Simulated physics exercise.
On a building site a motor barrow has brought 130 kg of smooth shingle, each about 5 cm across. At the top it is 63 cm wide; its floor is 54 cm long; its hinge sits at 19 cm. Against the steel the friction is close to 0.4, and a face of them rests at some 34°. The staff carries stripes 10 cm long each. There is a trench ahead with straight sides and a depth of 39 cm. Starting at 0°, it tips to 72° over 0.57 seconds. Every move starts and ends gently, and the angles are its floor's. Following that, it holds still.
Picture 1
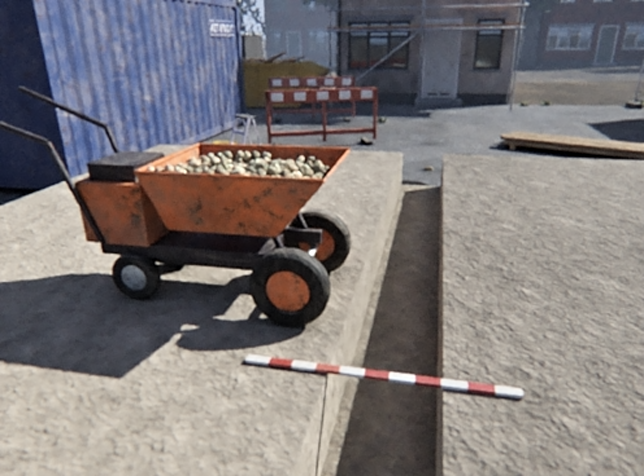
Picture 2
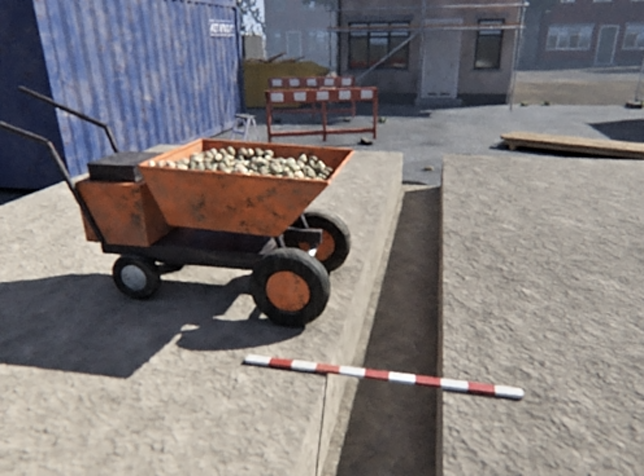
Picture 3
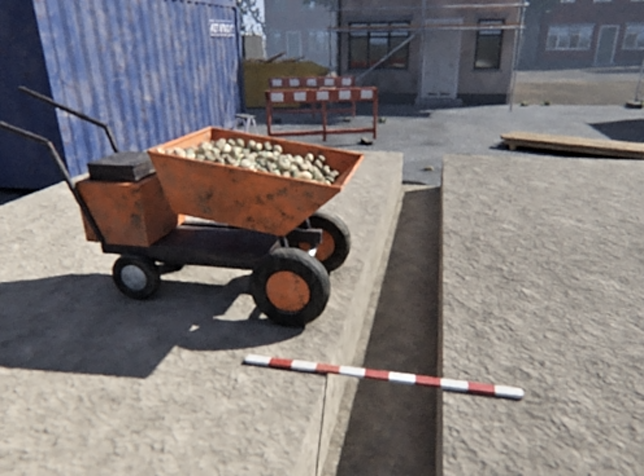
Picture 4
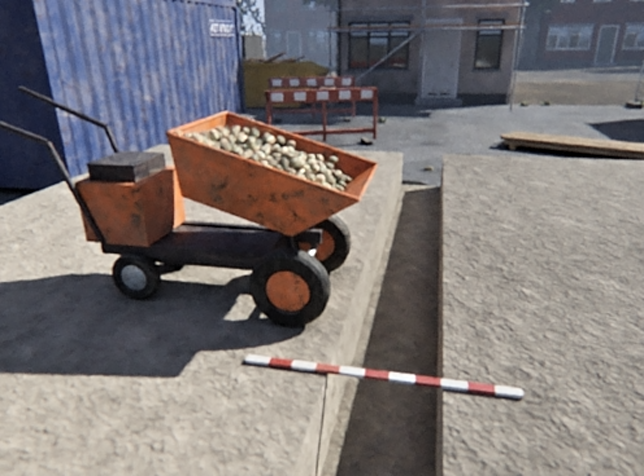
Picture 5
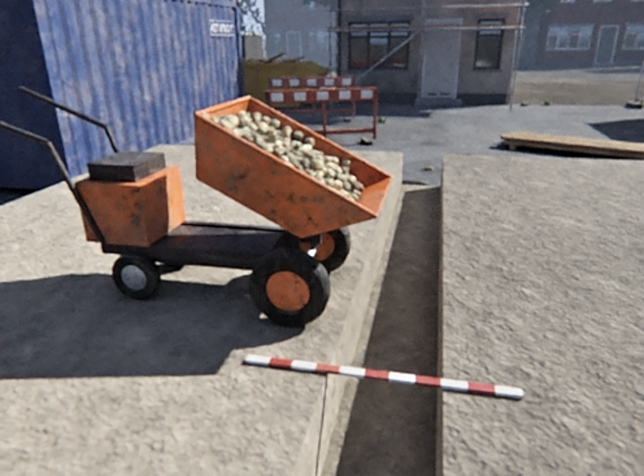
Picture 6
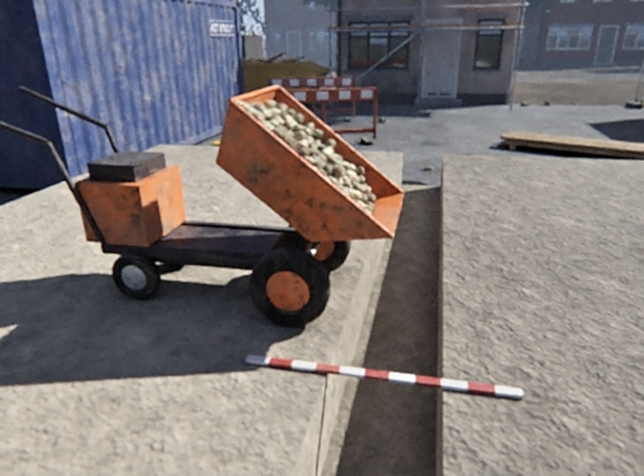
An orange motor barrow loaded with smooth stones stood still beside a trench while its skip gradually tilted up and forward to the right, the pale stones staying inside as the slope grew steep.
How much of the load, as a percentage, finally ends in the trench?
I would put it at about 22 per cent.
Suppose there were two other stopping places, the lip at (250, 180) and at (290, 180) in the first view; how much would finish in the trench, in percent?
The first start gives about 90 per cent, the second about 55.
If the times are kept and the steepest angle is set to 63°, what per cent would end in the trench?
It would be near 30 per cent.
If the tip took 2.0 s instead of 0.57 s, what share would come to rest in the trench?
Roughly 40 per cent.
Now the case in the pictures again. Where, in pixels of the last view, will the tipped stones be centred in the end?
Their centre sits close to (512, 311).
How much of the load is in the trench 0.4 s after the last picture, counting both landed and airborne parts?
About 10%.
Then, 0.1 s after the last picture the floor is at 61°, 100 % in the skip; the foremost stones are at (400, 241).
Then, 0.4 s after the last picture the floor is at 72°, 63 % in the skip, 8 % in the trench, 29 % past the trench; the foremost stones are at (495, 309).
Then, 0.7 s after the last picture the floor is at 72°, 5 % in the skip, 16 % in the trench, 79 % past the trench; the foremost stones are past the picture's edge.
Then, 2.7 s after the last picture the floor is at 72°, 0 % in the skip, 22 % in the trench, 78 % past the trench; the foremost stones are past the picture's edge.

|---|

Reproduce, word for word, only the lines from the one that contains "Suppose there were" through the final line.

_Result of this task_
Suppose there were two other stopping places, the lip at (250, 180) and at (290, 180) in the first view; how much would finish in the trench, in percent?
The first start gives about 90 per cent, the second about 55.
If the times are kept and the steepest angle is set to 63°, what per cent would end in the trench?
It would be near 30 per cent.
If the tip took 2.0 s instead of 0.57 s, what share would come to rest in the trench?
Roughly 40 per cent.
Now the case in the pictures again. Where, in pixels of the last view, will the tipped stones be centred in the end?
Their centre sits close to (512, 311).
How much of the load is in the trench 0.4 s after the last picture, counting both landed and airborne parts?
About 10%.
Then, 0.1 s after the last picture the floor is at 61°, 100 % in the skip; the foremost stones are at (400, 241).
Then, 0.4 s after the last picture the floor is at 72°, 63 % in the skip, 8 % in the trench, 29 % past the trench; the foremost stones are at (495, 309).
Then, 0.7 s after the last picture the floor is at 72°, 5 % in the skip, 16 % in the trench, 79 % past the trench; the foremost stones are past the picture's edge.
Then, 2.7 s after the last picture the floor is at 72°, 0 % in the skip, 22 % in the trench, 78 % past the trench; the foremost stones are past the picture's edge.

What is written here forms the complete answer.